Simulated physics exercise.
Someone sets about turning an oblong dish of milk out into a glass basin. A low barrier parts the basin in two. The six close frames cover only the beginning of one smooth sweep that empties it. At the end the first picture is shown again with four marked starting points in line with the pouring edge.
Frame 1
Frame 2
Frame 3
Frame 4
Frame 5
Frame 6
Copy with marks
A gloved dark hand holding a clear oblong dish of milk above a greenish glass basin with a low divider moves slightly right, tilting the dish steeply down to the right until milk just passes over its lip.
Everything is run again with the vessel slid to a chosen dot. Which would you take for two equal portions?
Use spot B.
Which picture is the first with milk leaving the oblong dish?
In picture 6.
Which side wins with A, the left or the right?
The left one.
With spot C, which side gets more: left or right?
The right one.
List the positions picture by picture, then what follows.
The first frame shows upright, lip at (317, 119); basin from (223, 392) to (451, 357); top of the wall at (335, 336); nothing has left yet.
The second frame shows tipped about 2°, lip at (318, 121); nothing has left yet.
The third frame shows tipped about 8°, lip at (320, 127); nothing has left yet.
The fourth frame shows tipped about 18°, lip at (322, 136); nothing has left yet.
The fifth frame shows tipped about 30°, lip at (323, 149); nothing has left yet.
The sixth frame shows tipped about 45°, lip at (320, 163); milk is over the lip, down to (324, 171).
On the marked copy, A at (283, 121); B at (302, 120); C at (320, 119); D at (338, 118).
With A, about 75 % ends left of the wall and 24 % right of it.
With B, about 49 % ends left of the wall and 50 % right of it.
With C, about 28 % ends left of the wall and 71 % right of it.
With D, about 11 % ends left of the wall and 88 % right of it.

...

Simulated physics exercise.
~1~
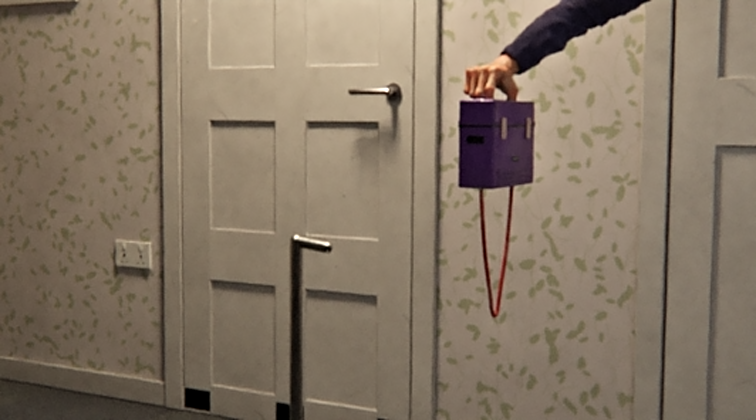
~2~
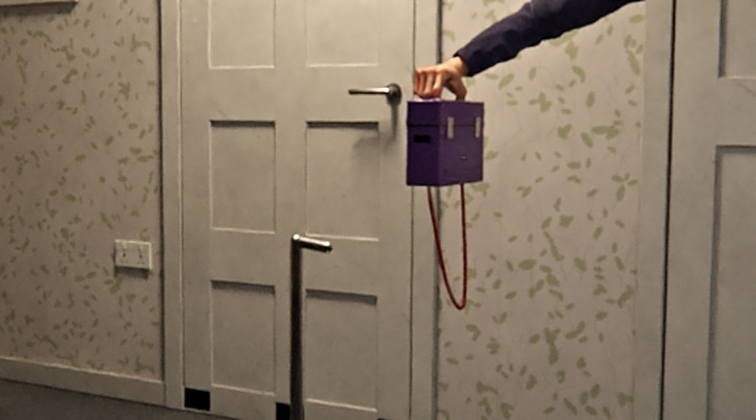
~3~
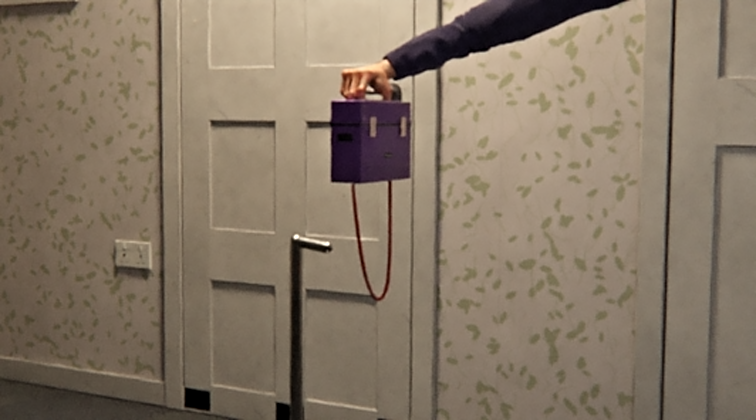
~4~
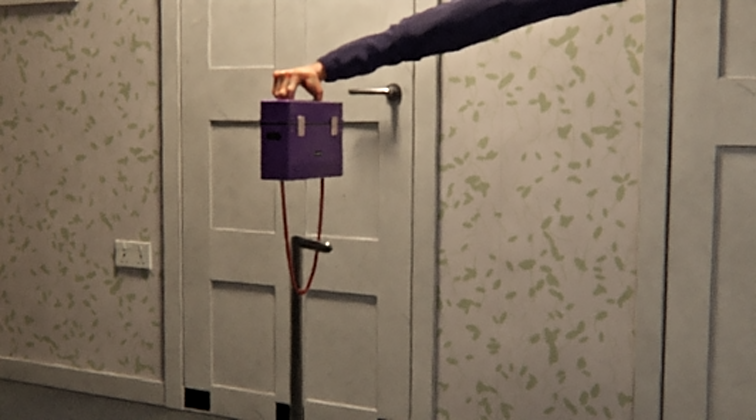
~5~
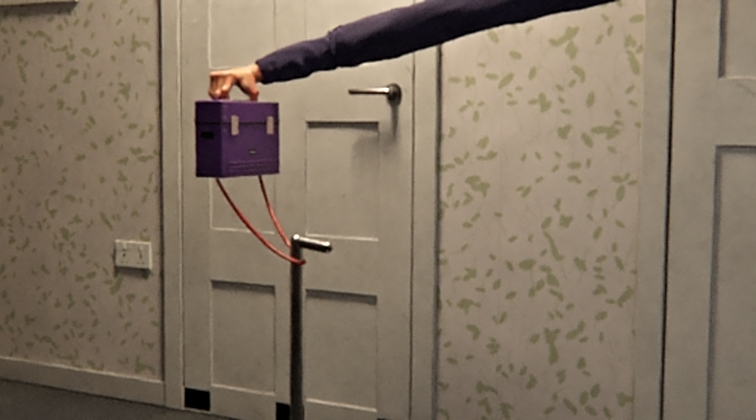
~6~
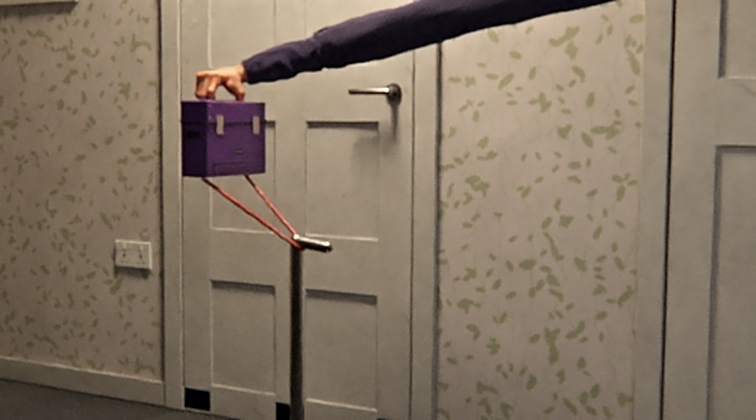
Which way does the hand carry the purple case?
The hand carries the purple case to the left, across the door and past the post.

* * *

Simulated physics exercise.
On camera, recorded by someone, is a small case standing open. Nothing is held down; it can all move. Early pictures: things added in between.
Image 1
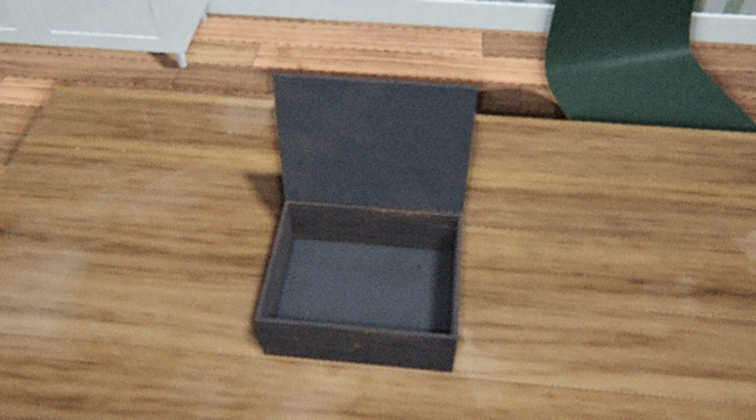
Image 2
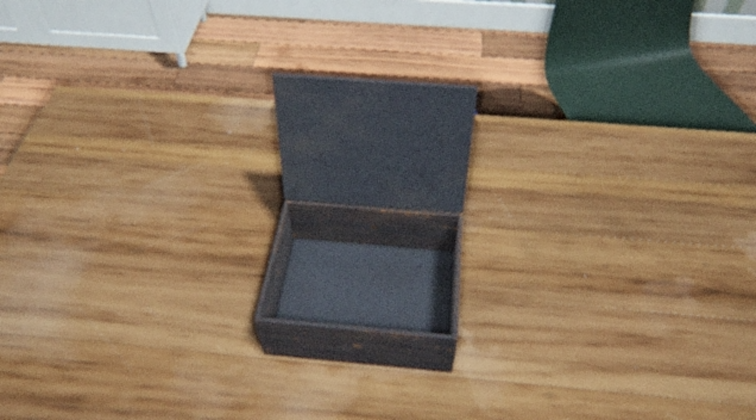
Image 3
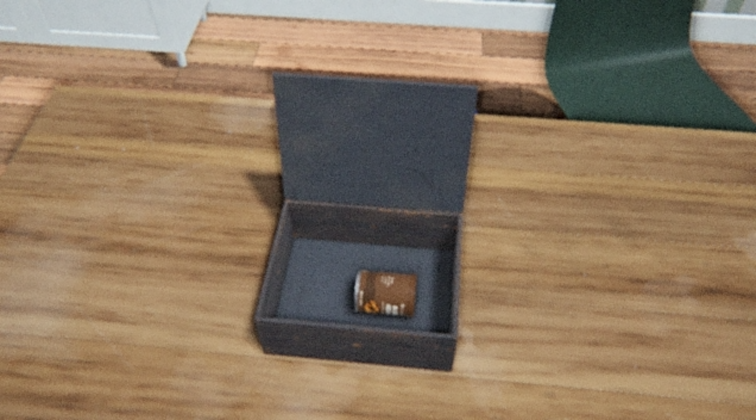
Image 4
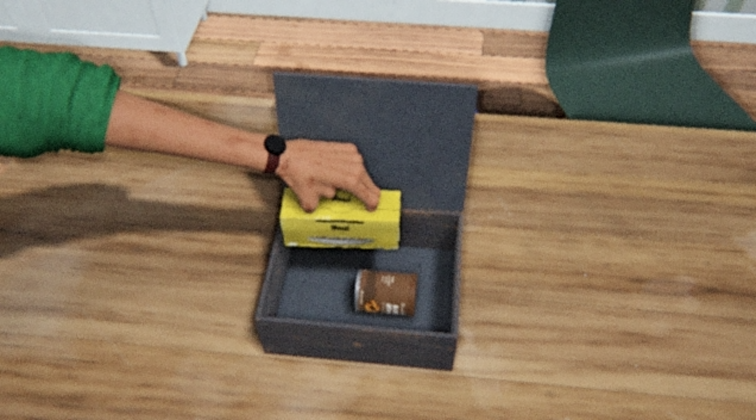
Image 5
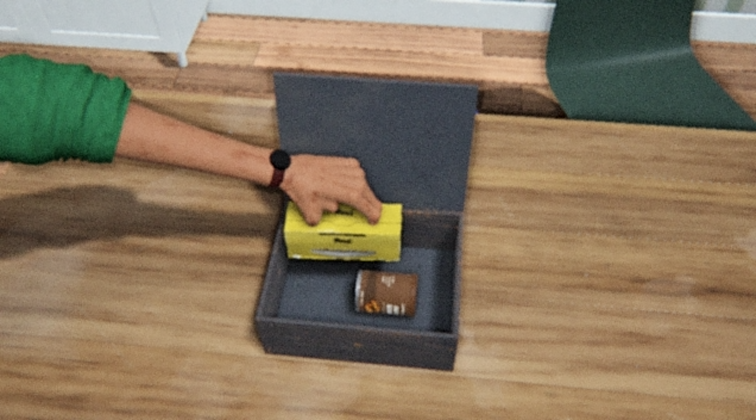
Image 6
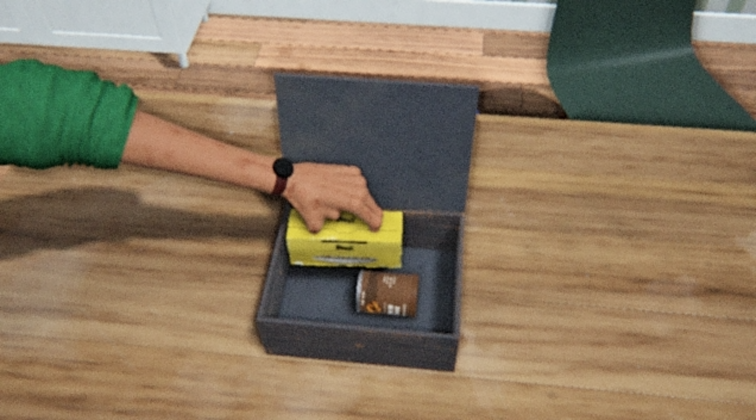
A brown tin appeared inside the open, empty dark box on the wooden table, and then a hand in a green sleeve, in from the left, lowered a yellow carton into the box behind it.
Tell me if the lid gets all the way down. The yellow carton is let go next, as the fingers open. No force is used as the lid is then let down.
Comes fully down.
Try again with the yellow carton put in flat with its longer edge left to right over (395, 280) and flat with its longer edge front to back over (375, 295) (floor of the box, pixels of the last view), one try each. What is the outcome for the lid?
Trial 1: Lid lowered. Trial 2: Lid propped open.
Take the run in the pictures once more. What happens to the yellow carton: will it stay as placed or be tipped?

> Exercise details
Check all the records above and select each line where the string "pictures" is found.

> The answer
On camera, recorded by someone, is a small case standing open. Nothing is held down; it can all move. Early pictures: things added in between.
Take the run in the pictures once more. What happens to the yellow carton: will it stay as placed or be tipped?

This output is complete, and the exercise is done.